↓

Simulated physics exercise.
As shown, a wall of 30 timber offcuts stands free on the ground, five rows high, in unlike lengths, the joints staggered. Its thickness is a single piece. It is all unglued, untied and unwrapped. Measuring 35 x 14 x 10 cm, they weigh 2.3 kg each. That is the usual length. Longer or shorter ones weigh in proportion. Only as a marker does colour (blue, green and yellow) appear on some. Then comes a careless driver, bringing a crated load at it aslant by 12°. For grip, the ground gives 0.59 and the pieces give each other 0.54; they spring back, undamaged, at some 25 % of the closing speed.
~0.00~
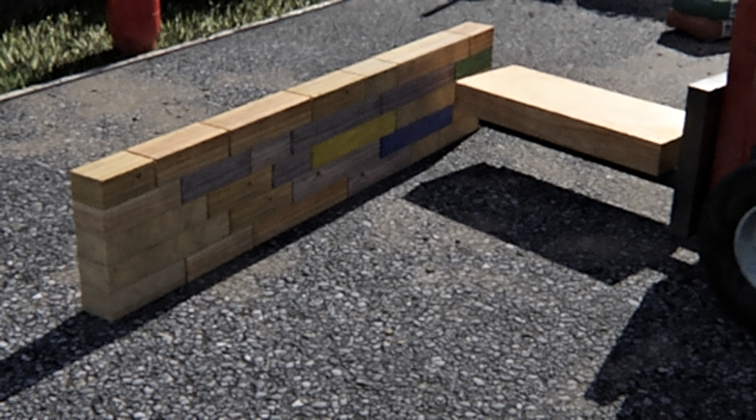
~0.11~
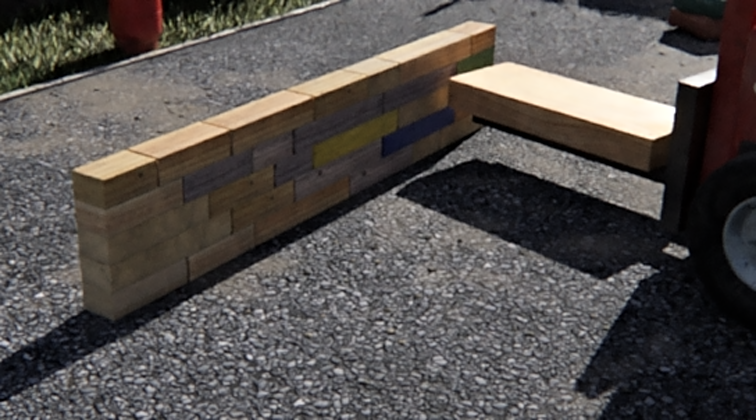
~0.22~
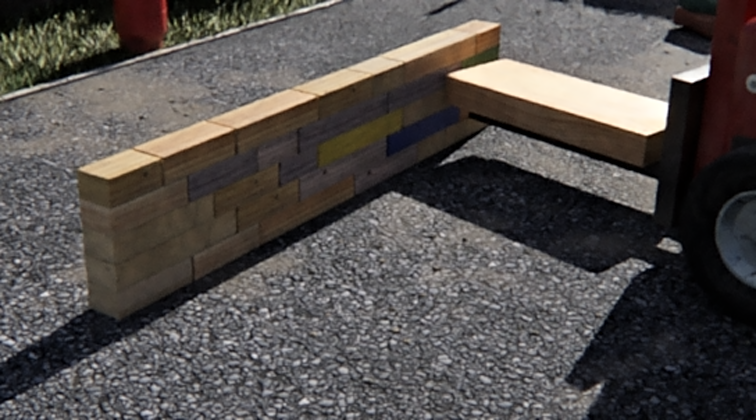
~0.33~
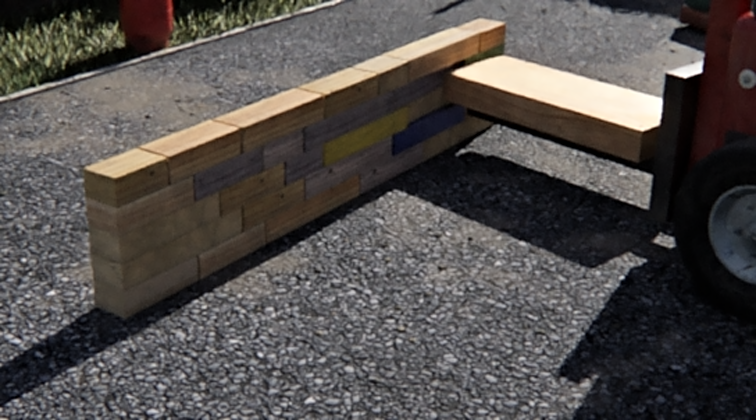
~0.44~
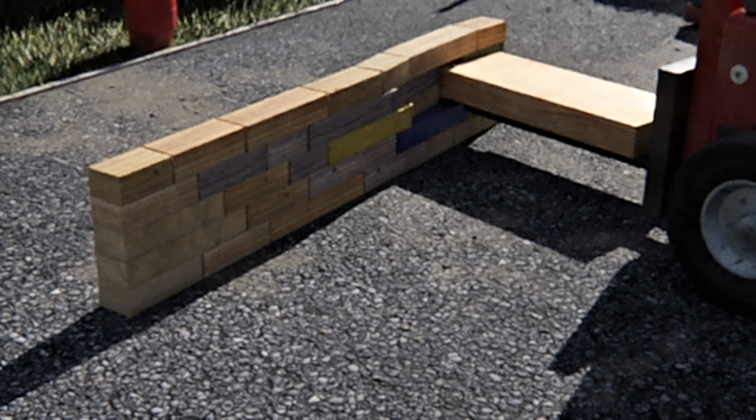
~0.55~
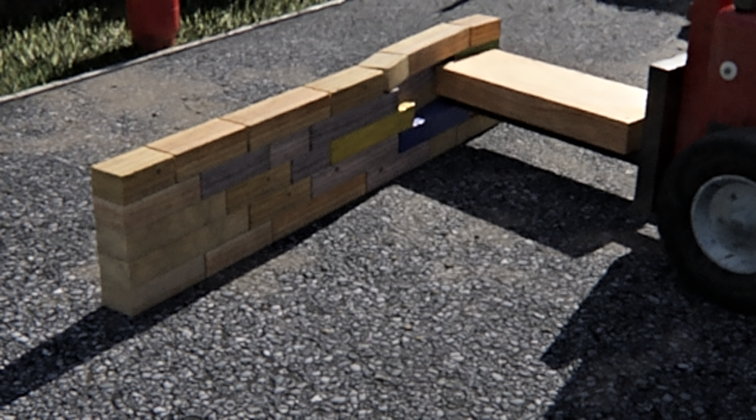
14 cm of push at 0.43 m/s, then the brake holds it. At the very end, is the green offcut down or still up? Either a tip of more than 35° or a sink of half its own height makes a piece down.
At the very end the green offcut is down.
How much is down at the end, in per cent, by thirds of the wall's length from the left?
The thirds come out at 0 on the left, 10 in the middle and 60 on the right, in per cent.
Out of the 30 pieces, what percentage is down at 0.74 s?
It's 0 percent at that point.
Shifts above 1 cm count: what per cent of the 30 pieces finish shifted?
The answer is 30 percent.
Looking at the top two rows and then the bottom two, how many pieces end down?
Top group: 5; bottom group: 0.
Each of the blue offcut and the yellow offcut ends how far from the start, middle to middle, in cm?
Roughly blue 2, yellow 0.
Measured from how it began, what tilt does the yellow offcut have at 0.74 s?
At that moment, roughly 0 degrees.
After 0.74 s, none of the 30 offcuts down, 9 disturbed; green offcut leaning 28°.
After 0.94 s, 7 of the 30 offcuts down; green offcut on its side.
At rest (1.7 s), 7 of the 30 offcuts down; green offcut on its side; blue offcut shifted 12 mm; yellow offcut unmoved. As the last picture would show them, middles, green offcut near (417, 99), blue offcut near (422, 122).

↑

SHORT TASK: Leaving the pictures aside, transcribe the entire listing exactly.

TASK RESPONSE:
Simulated physics exercise.
As shown, a wall of 30 timber offcuts stands free on the ground, five rows high, in unlike lengths, the joints staggered. Its thickness is a single piece. It is all unglued, untied and unwrapped. Measuring 35 x 14 x 10 cm, they weigh 2.3 kg each. That is the usual length. Longer or shorter ones weigh in proportion. Only as a marker does colour (blue, green and yellow) appear on some. Then comes a careless driver, bringing a crated load at it aslant by 12°. For grip, the ground gives 0.59 and the pieces give each other 0.54; they spring back, undamaged, at some 25 % of the closing speed.
~0.00~
~0.11~
~0.22~
~0.33~
~0.44~
~0.55~
14 cm of push at 0.43 m/s, then the brake holds it. At the very end, is the green offcut down or still up? Either a tip of more than 35° or a sink of half its own height makes a piece down.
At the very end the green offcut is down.
How much is down at the end, in per cent, by thirds of the wall's length from the left?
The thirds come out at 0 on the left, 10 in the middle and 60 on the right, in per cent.
Out of the 30 pieces, what percentage is down at 0.74 s?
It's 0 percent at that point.
Shifts above 1 cm count: what per cent of the 30 pieces finish shifted?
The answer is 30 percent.
Looking at the top two rows and then the bottom two, how many pieces end down?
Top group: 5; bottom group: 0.
Each of the blue offcut and the yellow offcut ends how far from the start, middle to middle, in cm?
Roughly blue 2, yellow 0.
Measured from how it began, what tilt does the yellow offcut have at 0.74 s?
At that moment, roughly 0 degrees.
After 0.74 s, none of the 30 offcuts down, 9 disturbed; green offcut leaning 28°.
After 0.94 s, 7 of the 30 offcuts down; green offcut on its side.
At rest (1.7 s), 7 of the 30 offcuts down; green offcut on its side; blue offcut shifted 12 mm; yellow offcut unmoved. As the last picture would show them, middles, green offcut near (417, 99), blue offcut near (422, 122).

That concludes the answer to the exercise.